* _Exercise prompt_
Restate the data word for word and leave the images out.

--- Information supplied ---

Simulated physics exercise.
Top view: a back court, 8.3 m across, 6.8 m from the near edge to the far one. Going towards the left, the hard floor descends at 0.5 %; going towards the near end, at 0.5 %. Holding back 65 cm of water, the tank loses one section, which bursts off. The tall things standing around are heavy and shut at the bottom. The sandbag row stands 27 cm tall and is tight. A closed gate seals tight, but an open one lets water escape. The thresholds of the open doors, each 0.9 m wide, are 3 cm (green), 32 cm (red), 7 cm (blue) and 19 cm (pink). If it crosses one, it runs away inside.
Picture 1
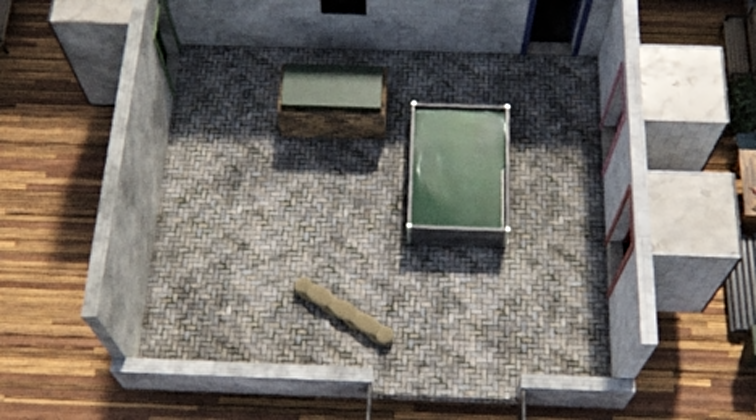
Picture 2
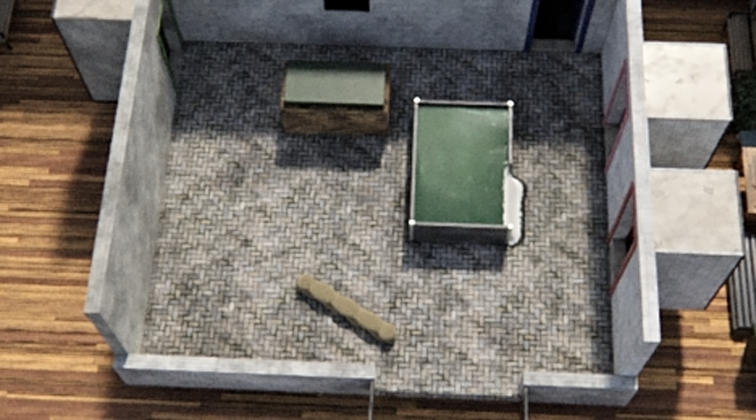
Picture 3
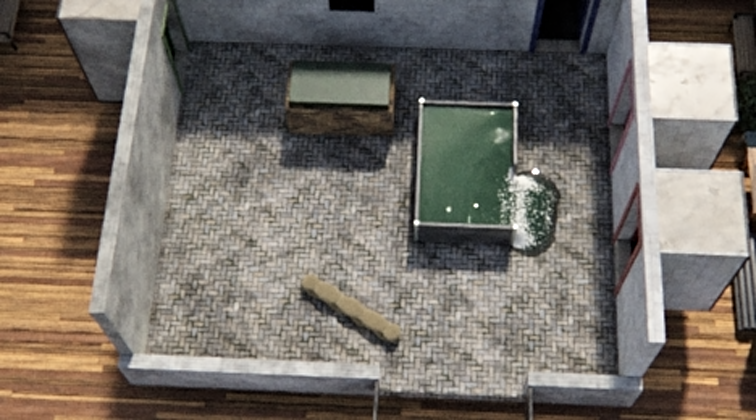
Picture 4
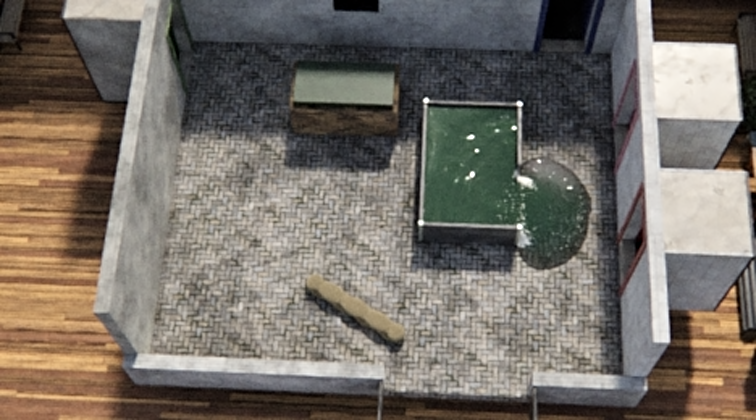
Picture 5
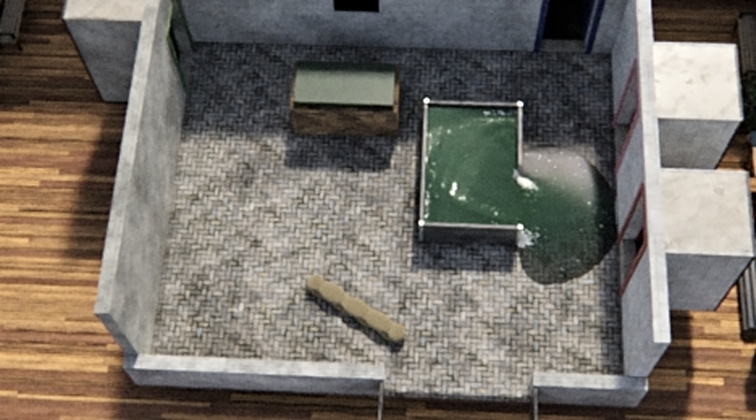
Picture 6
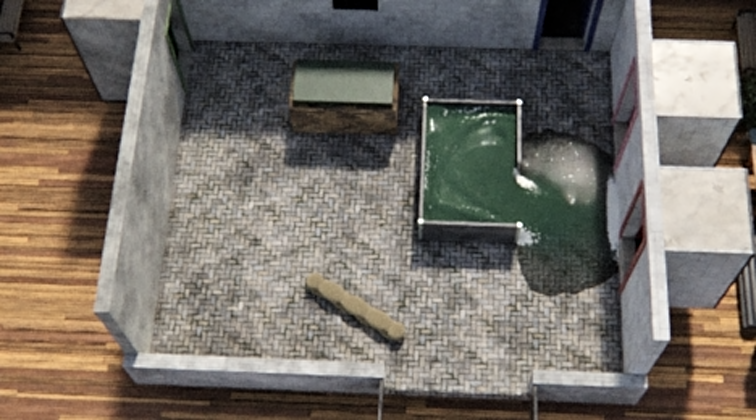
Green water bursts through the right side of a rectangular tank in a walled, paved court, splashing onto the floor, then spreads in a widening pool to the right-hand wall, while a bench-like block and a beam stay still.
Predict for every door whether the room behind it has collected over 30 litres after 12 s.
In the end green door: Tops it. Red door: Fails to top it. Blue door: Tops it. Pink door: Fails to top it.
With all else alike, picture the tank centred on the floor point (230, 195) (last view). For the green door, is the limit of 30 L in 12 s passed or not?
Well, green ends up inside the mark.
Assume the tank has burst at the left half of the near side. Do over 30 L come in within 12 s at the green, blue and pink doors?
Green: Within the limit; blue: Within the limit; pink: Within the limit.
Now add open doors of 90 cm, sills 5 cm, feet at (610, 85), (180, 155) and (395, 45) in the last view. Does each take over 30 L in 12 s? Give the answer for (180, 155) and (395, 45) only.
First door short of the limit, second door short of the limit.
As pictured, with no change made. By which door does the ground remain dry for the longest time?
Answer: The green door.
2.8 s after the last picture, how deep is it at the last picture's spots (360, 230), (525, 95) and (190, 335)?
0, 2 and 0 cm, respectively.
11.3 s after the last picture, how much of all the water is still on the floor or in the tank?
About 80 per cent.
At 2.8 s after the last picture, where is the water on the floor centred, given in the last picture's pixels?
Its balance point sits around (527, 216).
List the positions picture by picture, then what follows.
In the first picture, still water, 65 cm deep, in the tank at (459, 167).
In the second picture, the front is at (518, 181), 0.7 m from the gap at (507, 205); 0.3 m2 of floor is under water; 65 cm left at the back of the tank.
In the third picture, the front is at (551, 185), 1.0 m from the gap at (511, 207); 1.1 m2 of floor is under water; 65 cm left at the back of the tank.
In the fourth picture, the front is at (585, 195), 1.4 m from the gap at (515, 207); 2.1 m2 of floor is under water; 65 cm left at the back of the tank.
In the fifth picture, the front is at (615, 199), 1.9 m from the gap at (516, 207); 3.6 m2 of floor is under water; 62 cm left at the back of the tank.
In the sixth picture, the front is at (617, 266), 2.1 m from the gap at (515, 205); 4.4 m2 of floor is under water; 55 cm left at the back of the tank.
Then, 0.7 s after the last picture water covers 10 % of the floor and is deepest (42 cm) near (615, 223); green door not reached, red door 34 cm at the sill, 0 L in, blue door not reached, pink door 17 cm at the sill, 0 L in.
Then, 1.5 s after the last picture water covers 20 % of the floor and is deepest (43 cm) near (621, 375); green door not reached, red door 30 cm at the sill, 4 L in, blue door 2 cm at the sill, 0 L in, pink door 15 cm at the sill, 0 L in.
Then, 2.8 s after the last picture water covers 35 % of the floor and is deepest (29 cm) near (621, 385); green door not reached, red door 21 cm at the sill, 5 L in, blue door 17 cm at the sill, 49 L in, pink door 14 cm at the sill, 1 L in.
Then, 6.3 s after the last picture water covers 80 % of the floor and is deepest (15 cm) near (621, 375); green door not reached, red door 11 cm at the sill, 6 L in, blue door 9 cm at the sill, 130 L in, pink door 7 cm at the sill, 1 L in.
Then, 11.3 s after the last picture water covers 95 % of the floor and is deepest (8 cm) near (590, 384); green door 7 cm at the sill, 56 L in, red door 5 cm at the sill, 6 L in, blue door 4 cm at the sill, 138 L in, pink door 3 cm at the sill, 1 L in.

---

* _Solution to this problem_
Simulated physics exercise.
Top view: a back court, 8.3 m across, 6.8 m from the near edge to the far one. Going towards the left, the hard floor descends at 0.5 %; going towards the near end, at 0.5 %. Holding back 65 cm of water, the tank loses one section, which bursts off. The tall things standing around are heavy and shut at the bottom. The sandbag row stands 27 cm tall and is tight. A closed gate seals tight, but an open one lets water escape. The thresholds of the open doors, each 0.9 m wide, are 3 cm (green), 32 cm (red), 7 cm (blue) and 19 cm (pink). If it crosses one, it runs away inside.
Picture 1
Picture 2
Picture 3
Picture 4
Picture 5
Picture 6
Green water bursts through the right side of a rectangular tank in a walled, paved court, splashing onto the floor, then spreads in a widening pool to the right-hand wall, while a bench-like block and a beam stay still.
Predict for every door whether the room behind it has collected over 30 litres after 12 s.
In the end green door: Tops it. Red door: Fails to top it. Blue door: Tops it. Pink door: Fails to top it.
With all else alike, picture the tank centred on the floor point (230, 195) (last view). For the green door, is the limit of 30 L in 12 s passed or not?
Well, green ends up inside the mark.
Assume the tank has burst at the left half of the near side. Do over 30 L come in within 12 s at the green, blue and pink doors?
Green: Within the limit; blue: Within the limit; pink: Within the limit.
Now add open doors of 90 cm, sills 5 cm, feet at (610, 85), (180, 155) and (395, 45) in the last view. Does each take over 30 L in 12 s? Give the answer for (180, 155) and (395, 45) only.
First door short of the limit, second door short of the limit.
As pictured, with no change made. By which door does the ground remain dry for the longest time?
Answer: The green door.
2.8 s after the last picture, how deep is it at the last picture's spots (360, 230), (525, 95) and (190, 335)?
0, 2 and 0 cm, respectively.
11.3 s after the last picture, how much of all the water is still on the floor or in the tank?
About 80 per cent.
At 2.8 s after the last picture, where is the water on the floor centred, given in the last picture's pixels?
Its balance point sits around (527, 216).
List the positions picture by picture, then what follows.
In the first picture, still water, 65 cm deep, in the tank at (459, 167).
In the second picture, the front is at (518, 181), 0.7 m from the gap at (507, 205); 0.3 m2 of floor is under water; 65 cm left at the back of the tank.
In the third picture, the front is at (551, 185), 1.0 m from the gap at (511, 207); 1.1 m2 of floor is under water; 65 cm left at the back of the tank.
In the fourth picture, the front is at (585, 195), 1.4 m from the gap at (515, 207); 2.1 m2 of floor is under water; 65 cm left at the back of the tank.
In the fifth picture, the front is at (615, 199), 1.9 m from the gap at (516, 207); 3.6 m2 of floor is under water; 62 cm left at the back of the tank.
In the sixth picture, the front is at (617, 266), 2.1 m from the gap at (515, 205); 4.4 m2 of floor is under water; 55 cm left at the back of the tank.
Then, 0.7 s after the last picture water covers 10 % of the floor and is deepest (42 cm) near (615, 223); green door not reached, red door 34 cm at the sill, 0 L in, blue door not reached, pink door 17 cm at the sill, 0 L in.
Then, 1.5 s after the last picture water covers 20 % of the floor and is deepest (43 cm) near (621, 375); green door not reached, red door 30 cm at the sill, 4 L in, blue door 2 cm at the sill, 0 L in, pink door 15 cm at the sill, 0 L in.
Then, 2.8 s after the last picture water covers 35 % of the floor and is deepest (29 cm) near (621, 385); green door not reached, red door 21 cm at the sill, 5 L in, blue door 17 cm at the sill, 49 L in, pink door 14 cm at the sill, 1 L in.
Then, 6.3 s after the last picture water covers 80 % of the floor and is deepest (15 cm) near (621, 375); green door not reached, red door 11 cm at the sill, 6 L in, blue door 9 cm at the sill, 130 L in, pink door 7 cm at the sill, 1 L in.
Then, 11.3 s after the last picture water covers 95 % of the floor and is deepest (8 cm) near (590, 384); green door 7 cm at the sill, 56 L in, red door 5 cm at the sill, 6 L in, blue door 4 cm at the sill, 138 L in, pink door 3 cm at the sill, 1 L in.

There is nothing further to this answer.